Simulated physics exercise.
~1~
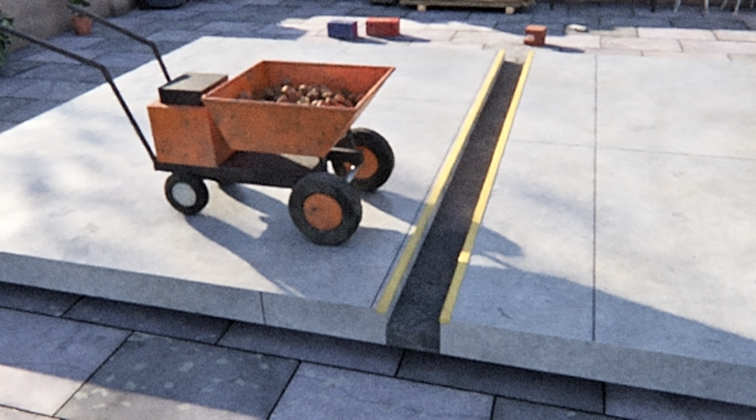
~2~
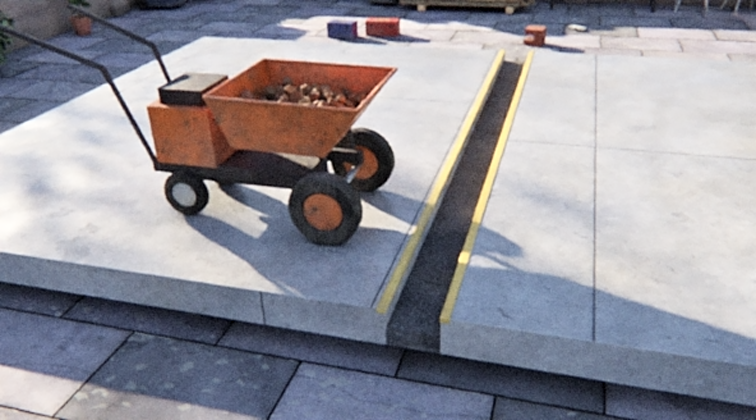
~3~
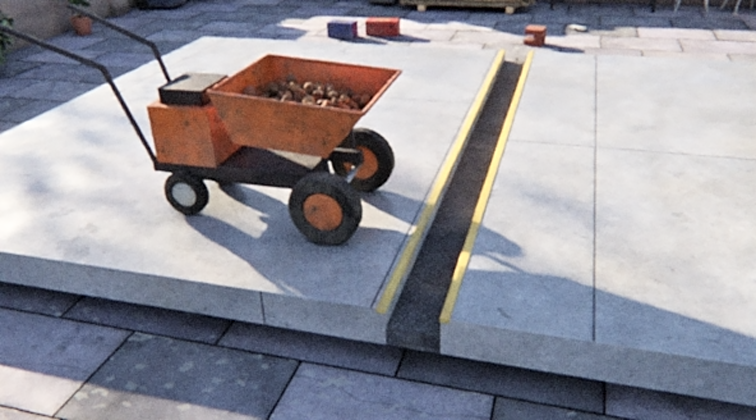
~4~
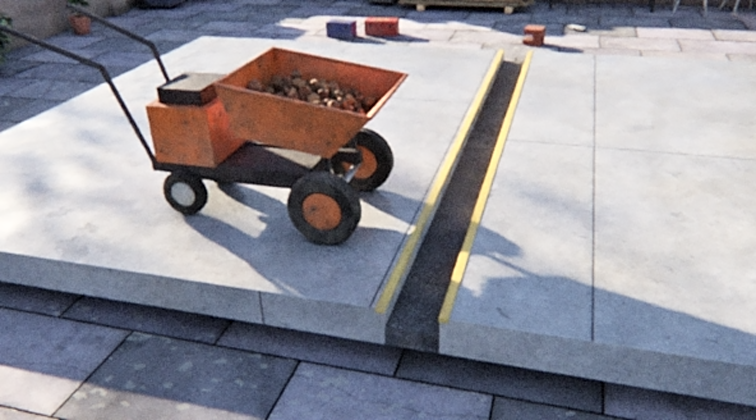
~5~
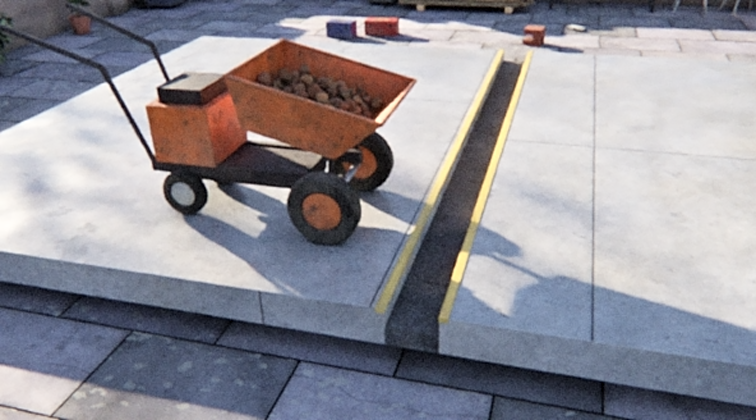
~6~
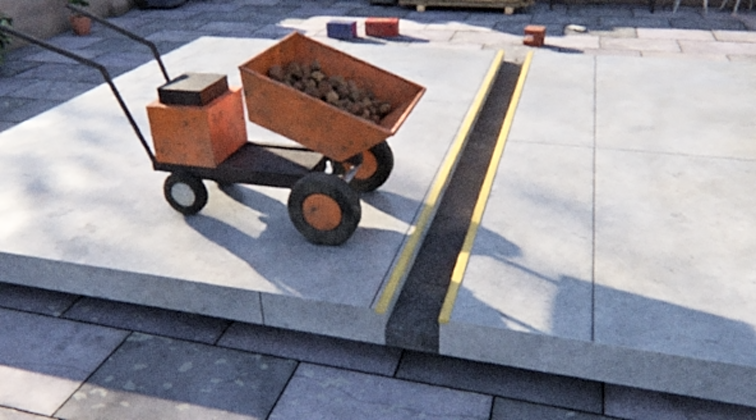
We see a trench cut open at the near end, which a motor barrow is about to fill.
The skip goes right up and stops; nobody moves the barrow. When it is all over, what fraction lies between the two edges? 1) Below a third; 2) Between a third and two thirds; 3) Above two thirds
2, between a third and two thirds.
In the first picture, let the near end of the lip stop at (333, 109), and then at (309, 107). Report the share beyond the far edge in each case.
20 and 10 percent, in that order.
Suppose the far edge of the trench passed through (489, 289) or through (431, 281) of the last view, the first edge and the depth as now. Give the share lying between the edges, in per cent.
Respectively, 90 % and 0 %.
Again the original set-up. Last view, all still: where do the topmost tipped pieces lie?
I'd place the summit at about pixel (502, 221).
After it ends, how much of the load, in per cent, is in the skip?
Roughly 0 in a hundred.
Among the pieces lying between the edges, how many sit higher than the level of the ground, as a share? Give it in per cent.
It comes to 15 per cent or so.
Just after the last frame, skip tipped steeply; every one in the skip.
A moment on, skip tipped right over; roughly two thirds in the skip; about a tenth in or heaped over the trench; roughly a quarter beyond it; just a few falling.
Further on, skip tipped right over; about a tenth in the skip; roughly a third in or heaped over the trench; roughly half beyond it.
When it is over, skip tipped right over; roughly half in or heaped over the trench; roughly half beyond it.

==========

TASK STATEMENT:
Repeat, with no changes, each line from the one with "Among the pieces" to the end of the listing, including both ends and nothing else.

WRITTEN RESPONSE:
Among the pieces lying between the edges, how many sit higher than the level of the ground, as a share? Give it in per cent.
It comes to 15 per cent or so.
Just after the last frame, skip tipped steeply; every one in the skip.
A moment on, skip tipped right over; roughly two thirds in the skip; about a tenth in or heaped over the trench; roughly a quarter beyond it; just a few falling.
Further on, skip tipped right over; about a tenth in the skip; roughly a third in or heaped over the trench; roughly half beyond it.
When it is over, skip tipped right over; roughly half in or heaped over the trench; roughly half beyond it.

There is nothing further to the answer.